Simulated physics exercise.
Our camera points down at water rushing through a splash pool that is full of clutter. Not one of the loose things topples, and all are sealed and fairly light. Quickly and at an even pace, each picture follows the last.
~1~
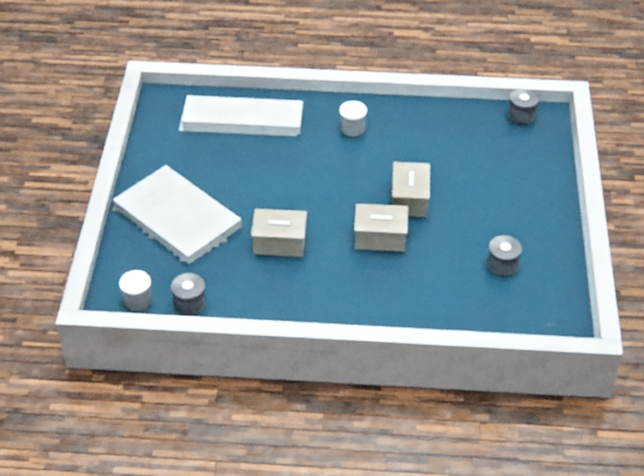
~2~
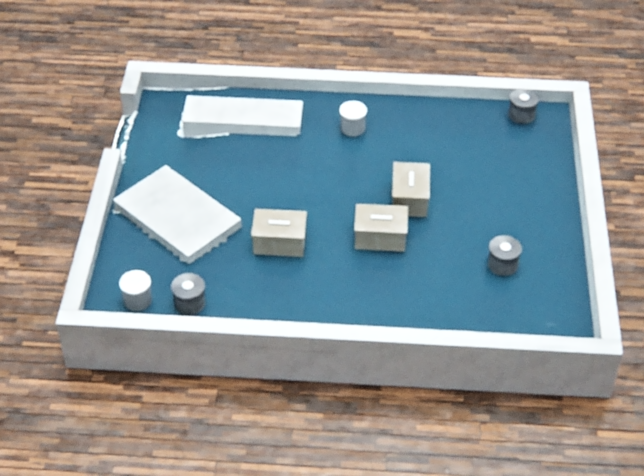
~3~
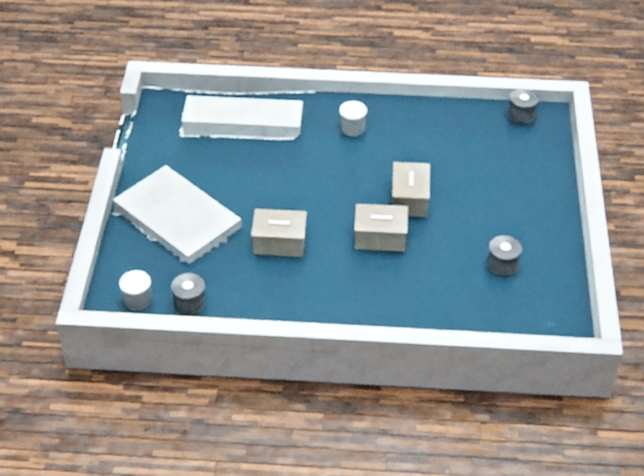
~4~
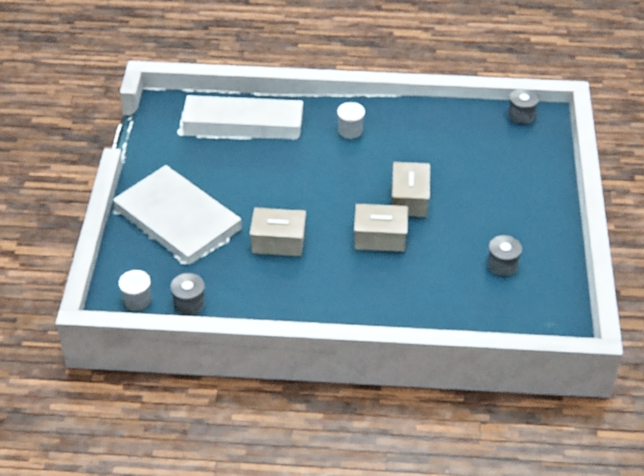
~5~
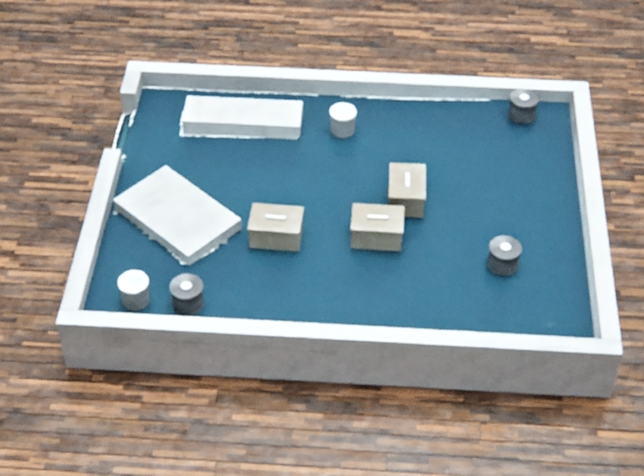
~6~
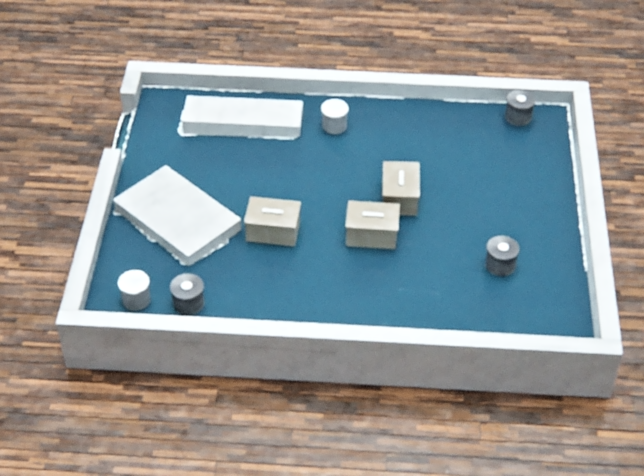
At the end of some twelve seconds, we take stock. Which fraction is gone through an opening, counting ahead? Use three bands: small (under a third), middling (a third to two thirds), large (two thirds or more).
Small.
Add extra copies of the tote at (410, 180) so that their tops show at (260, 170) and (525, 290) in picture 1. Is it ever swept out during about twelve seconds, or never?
Copy one taken away, copy two still there.
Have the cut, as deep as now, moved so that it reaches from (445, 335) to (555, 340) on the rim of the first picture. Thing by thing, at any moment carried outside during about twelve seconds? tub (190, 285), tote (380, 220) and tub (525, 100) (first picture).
Item one: Remains; item two: Leaves; item three: Remains.
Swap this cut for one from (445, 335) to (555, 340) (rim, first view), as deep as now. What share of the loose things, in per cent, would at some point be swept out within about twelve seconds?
40 per cent.
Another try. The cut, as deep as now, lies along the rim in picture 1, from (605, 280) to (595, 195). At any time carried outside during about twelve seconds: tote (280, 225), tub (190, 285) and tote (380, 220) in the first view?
Retained, retained and lost.
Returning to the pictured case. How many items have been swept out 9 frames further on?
That comes to 0.
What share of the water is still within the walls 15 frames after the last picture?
76 %.
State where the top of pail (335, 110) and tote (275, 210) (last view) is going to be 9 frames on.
Around (290, 84) and (243, 172).
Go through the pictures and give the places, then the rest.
In the first frame, a pail at (353, 110) floats; a tote at (279, 224) floats; 0 of 8 have shifted.
In the second frame, a pail at (353, 110) floats; a tote at (279, 224), afloat; 0 of 8 have shifted.
In the third frame, a pail at (353, 110), afloat; a tote at (279, 224) floats; 0 of 8 have shifted.
In the fourth frame, a pail at (351, 111), afloat; a tote at (278, 223) floats; 0 of 8 have shifted.
In the fifth frame, a pail at (343, 111) floats, close to its start; a tote at (276, 218) floats, close to its start; 2 of 8 have shifted.
In the sixth frame, a pail at (335, 108) floats, close to its start; a tote at (273, 212), afloat, close to its start; 4 of 8 have shifted.
A moment on, 0 of 8 are out; 8 afloat.
Next, 0 of 8 are out; 8 afloat.
Later, 0 of 8 are out; 8 afloat.
In the end, 1 of 8 are out; 7 afloat.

┄┄┄┄┄┄┄┄┄┄┄┄┄┄┄┄┄┄┄┄

Task prompt — Copy each line exactly, and leave the pictures out of your copy.

Full output —
Simulated physics exercise.
Our camera points down at water rushing through a splash pool that is full of clutter. Not one of the loose things topples, and all are sealed and fairly light. Quickly and at an even pace, each picture follows the last.
~1~
~2~
~3~
~4~
~5~
~6~
At the end of some twelve seconds, we take stock. Which fraction is gone through an opening, counting ahead? Use three bands: small (under a third), middling (a third to two thirds), large (two thirds or more).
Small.
Add extra copies of the tote at (410, 180) so that their tops show at (260, 170) and (525, 290) in picture 1. Is it ever swept out during about twelve seconds, or never?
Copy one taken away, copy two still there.
Have the cut, as deep as now, moved so that it reaches from (445, 335) to (555, 340) on the rim of the first picture. Thing by thing, at any moment carried outside during about twelve seconds? tub (190, 285), tote (380, 220) and tub (525, 100) (first picture).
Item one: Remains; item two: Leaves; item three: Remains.
Swap this cut for one from (445, 335) to (555, 340) (rim, first view), as deep as now. What share of the loose things, in per cent, would at some point be swept out within about twelve seconds?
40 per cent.
Another try. The cut, as deep as now, lies along the rim in picture 1, from (605, 280) to (595, 195). At any time carried outside during about twelve seconds: tote (280, 225), tub (190, 285) and tote (380, 220) in the first view?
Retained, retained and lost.
Returning to the pictured case. How many items have been swept out 9 frames further on?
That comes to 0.
What share of the water is still within the walls 15 frames after the last picture?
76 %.
State where the top of pail (335, 110) and tote (275, 210) (last view) is going to be 9 frames on.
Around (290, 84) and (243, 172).
Go through the pictures and give the places, then the rest.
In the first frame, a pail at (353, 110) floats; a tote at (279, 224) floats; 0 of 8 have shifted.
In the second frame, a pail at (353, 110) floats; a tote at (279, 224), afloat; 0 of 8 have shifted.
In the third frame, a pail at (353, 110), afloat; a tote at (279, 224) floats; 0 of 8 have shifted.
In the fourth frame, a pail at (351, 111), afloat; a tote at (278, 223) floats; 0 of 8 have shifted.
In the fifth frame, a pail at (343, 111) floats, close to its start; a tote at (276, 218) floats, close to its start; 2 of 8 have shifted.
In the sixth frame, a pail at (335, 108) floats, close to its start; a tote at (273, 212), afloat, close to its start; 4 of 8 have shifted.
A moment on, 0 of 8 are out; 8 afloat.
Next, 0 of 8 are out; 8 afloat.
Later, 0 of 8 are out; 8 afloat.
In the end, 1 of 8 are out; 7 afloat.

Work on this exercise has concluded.